Task directions:
Only the number is wanted: count the lines that contain "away".

Question-based records
━━━━━━━━━━━━━━━━━━━━

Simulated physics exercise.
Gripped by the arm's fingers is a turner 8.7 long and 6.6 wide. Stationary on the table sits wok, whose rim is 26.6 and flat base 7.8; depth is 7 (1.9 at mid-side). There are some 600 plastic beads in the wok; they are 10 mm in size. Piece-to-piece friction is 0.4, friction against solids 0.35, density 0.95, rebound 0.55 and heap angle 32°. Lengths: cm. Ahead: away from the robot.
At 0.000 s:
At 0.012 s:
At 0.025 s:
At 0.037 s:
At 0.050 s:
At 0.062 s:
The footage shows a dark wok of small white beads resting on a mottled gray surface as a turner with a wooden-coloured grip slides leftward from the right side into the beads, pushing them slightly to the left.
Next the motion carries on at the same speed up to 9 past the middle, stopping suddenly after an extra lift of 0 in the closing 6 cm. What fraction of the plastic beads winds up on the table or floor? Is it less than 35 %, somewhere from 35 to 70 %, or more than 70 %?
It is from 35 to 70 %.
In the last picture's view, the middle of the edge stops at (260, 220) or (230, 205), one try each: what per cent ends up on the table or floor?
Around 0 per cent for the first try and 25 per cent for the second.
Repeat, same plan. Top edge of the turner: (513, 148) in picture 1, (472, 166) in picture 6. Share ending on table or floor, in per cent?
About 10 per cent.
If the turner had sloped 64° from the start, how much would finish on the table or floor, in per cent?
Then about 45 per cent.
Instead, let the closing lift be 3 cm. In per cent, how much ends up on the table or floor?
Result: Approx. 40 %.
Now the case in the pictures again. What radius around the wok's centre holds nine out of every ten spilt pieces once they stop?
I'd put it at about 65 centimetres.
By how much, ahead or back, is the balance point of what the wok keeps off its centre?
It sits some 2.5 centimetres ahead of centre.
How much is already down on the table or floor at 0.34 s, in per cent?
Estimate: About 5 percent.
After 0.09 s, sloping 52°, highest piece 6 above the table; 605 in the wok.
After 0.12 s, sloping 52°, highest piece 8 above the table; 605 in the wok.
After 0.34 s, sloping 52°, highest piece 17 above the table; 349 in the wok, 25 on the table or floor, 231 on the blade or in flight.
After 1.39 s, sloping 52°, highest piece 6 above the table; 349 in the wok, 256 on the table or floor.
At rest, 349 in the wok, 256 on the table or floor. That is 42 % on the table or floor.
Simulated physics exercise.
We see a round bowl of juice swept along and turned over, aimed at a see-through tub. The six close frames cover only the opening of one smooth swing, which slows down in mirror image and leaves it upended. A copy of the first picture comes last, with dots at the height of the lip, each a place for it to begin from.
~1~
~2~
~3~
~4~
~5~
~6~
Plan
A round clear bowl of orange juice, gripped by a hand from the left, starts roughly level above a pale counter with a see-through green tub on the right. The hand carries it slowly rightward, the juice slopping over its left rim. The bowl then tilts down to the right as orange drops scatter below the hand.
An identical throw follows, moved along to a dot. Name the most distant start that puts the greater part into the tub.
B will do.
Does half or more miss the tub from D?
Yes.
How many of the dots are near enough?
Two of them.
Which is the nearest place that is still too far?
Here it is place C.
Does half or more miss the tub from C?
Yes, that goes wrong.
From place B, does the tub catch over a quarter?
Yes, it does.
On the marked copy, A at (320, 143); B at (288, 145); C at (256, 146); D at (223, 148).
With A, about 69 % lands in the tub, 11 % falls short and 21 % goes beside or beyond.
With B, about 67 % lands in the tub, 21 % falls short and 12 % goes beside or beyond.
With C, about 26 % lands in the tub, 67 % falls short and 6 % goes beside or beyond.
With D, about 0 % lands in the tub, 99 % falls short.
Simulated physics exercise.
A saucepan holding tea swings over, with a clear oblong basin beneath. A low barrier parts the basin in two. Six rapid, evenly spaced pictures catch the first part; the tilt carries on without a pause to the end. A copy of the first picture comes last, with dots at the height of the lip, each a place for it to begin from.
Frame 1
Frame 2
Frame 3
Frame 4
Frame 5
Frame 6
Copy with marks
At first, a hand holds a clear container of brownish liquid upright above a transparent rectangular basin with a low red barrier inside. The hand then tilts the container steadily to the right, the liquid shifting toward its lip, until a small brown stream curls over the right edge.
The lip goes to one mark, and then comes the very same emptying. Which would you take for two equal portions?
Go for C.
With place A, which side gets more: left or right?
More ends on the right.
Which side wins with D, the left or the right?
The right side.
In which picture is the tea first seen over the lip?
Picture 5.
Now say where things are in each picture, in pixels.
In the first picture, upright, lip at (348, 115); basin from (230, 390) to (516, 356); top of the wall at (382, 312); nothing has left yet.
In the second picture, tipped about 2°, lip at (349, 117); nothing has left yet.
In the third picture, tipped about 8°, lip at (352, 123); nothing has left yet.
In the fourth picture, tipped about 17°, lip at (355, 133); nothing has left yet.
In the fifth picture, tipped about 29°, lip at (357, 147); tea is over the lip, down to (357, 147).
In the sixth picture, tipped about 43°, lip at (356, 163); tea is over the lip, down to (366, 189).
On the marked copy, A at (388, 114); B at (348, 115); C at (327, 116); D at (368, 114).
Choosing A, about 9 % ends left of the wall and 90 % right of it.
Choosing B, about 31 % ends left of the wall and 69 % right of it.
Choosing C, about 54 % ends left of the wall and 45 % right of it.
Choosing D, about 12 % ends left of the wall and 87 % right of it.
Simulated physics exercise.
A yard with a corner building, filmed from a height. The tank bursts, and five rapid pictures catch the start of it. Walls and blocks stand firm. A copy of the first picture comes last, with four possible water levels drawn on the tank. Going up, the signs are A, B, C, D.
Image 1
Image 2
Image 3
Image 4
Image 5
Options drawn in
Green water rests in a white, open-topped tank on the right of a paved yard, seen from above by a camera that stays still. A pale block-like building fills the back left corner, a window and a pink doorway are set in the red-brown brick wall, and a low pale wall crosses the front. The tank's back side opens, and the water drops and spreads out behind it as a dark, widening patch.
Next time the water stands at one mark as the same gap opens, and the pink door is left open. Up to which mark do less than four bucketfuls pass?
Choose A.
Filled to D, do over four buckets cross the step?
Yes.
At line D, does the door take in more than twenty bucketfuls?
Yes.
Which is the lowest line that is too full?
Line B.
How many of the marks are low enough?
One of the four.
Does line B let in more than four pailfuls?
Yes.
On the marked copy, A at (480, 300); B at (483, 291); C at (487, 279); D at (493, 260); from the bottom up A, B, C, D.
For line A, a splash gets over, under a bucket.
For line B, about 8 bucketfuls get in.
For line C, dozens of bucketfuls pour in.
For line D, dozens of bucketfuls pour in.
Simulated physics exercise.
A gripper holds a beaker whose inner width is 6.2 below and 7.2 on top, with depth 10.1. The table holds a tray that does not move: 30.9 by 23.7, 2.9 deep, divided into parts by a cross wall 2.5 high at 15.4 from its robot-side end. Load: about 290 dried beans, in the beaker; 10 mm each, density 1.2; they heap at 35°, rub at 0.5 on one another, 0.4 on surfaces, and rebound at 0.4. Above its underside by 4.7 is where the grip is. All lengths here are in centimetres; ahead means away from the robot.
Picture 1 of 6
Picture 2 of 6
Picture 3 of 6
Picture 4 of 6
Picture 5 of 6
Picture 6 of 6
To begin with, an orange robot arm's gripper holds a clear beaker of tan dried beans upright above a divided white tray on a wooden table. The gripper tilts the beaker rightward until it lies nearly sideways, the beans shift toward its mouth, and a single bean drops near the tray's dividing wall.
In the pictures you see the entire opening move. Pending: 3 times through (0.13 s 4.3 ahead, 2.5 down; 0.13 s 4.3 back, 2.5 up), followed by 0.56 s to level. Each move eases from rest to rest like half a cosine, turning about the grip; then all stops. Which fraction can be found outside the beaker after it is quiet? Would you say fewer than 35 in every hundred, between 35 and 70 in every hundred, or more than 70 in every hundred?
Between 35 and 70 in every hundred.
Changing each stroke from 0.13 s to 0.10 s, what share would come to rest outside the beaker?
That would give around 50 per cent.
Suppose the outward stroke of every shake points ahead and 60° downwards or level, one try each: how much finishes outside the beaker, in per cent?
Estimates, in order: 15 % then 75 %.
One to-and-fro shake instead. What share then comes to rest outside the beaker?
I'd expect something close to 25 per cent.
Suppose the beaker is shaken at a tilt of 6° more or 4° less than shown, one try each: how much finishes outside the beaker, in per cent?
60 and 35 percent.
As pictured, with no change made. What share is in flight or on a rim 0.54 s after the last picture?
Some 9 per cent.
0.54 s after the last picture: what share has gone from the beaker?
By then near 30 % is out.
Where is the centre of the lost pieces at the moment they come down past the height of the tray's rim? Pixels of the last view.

━━━━━━━━━━━━━━━━━━━━

Problem solution:
2